Omit all images, then return the remaining material exactly as it stands.
— Begin DATA SEGMENT —
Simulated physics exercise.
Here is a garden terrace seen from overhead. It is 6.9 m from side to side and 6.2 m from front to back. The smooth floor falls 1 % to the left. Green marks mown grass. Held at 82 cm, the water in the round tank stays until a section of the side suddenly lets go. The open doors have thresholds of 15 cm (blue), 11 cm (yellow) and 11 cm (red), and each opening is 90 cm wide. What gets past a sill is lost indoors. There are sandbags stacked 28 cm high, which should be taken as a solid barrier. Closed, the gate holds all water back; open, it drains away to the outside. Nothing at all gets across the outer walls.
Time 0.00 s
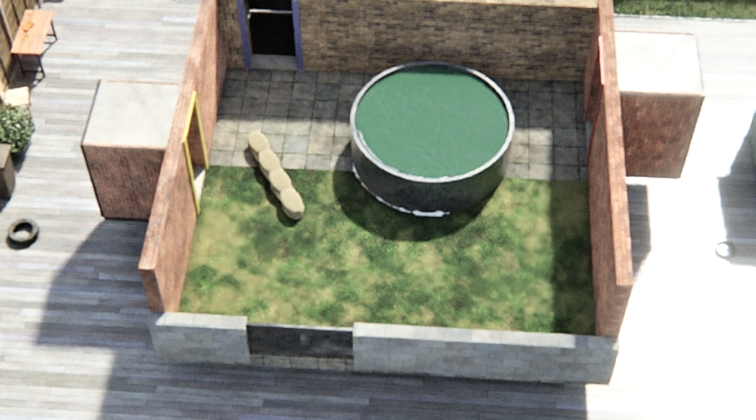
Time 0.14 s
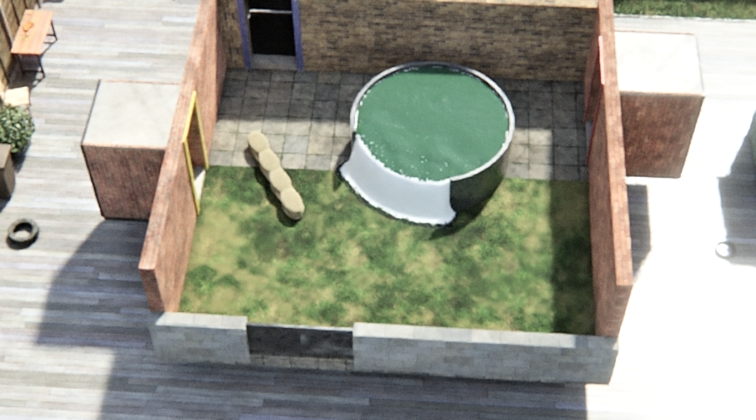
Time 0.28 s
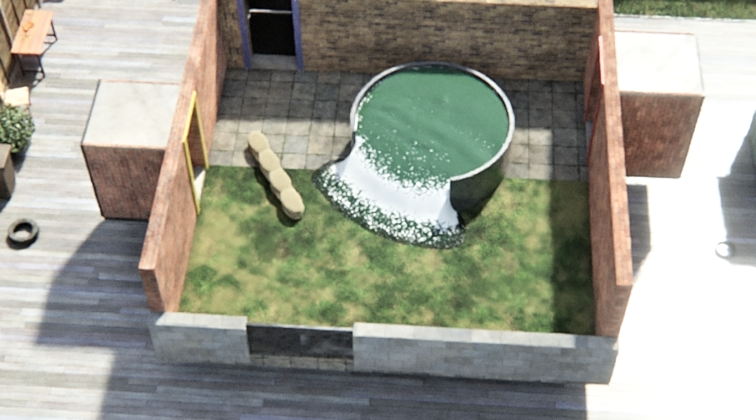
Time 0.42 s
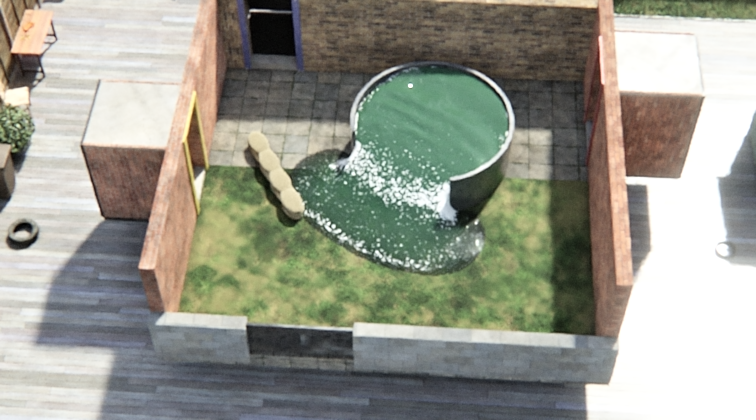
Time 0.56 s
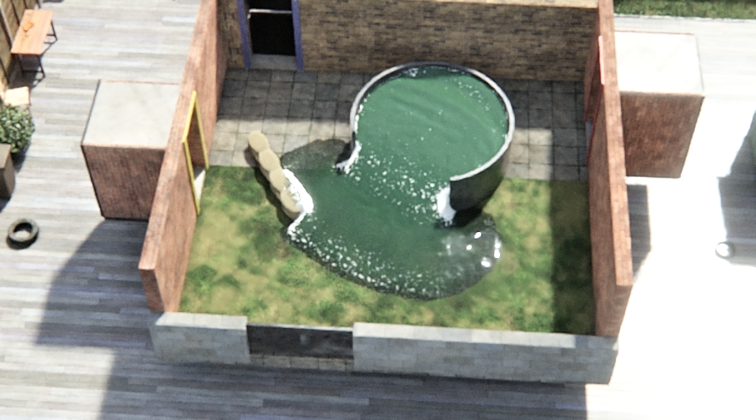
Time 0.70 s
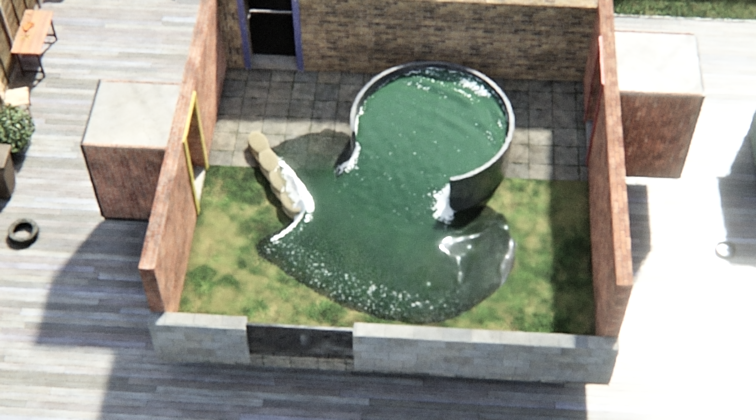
Green water sits in a round tank inside a brick-walled garden terrace, seen from high overhead, then bursts white through the tank's lower left side. A row of tan sandbags lies left of the tank, with paving behind, patchy grass in front and a low grey wall nearest. The water fans over the grass, foams against the sandbags and spreads toward the low wall, while the camera stays still.
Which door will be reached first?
The blue door.
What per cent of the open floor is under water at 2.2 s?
Covered: Roughly 60 per cent.
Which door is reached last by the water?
Last comes the red one.
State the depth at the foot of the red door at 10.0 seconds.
Depth: Approx. 13.0 cm.
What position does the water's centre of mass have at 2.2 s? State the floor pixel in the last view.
I'd put it close to (370, 221).
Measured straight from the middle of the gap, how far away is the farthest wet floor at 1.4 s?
Distance: Approx. 3.8 m.
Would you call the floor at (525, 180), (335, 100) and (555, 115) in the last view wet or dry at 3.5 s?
Going through the three points: Not yet touched, then awash, then not yet touched.
After 1.4 s water covers 45 % of the floor and is deepest (42 cm) near (301, 205); blue door not reached, yellow door not reached, red door not reached.
After 2.2 s water covers 60 % of the floor and is deepest (58 cm) near (173, 338); blue door reached at 1.9 s, yellow door not reached, red door not reached.
After 3.5 s water covers 70 % of the floor and is deepest (39 cm) near (173, 338); blue door reached at 1.9 s, yellow door reached at 2.9 s, red door not reached.
After 6.0 s water covers 90 % of the floor and is deepest (26 cm) near (224, 83); blue door reached at 1.9 s, yellow door reached at 2.9 s, red door not reached.
After 10.0 s water covers 100 % of the floor and is deepest (23 cm) near (496, 80); blue door reached at 1.9 s, yellow door reached at 2.9 s, red door reached at 6.0 s.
— End DATA SEGMENT —
ANSWER FOR THE TASK »
Simulated physics exercise.
Here is a garden terrace seen from overhead. It is 6.9 m from side to side and 6.2 m from front to back. The smooth floor falls 1 % to the left. Green marks mown grass. Held at 82 cm, the water in the round tank stays until a section of the side suddenly lets go. The open doors have thresholds of 15 cm (blue), 11 cm (yellow) and 11 cm (red), and each opening is 90 cm wide. What gets past a sill is lost indoors. There are sandbags stacked 28 cm high, which should be taken as a solid barrier. Closed, the gate holds all water back; open, it drains away to the outside. Nothing at all gets across the outer walls.
Time 0.00 s
Time 0.14 s
Time 0.28 s
Time 0.42 s
Time 0.56 s
Time 0.70 s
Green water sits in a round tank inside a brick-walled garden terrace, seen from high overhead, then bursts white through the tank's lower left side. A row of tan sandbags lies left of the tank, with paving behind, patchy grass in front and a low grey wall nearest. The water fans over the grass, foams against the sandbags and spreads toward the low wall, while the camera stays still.
Which door will be reached first?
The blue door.
What per cent of the open floor is under water at 2.2 s?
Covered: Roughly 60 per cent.
Which door is reached last by the water?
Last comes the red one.
State the depth at the foot of the red door at 10.0 seconds.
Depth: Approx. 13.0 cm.
What position does the water's centre of mass have at 2.2 s? State the floor pixel in the last view.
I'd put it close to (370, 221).
Measured straight from the middle of the gap, how far away is the farthest wet floor at 1.4 s?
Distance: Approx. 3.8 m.
Would you call the floor at (525, 180), (335, 100) and (555, 115) in the last view wet or dry at 3.5 s?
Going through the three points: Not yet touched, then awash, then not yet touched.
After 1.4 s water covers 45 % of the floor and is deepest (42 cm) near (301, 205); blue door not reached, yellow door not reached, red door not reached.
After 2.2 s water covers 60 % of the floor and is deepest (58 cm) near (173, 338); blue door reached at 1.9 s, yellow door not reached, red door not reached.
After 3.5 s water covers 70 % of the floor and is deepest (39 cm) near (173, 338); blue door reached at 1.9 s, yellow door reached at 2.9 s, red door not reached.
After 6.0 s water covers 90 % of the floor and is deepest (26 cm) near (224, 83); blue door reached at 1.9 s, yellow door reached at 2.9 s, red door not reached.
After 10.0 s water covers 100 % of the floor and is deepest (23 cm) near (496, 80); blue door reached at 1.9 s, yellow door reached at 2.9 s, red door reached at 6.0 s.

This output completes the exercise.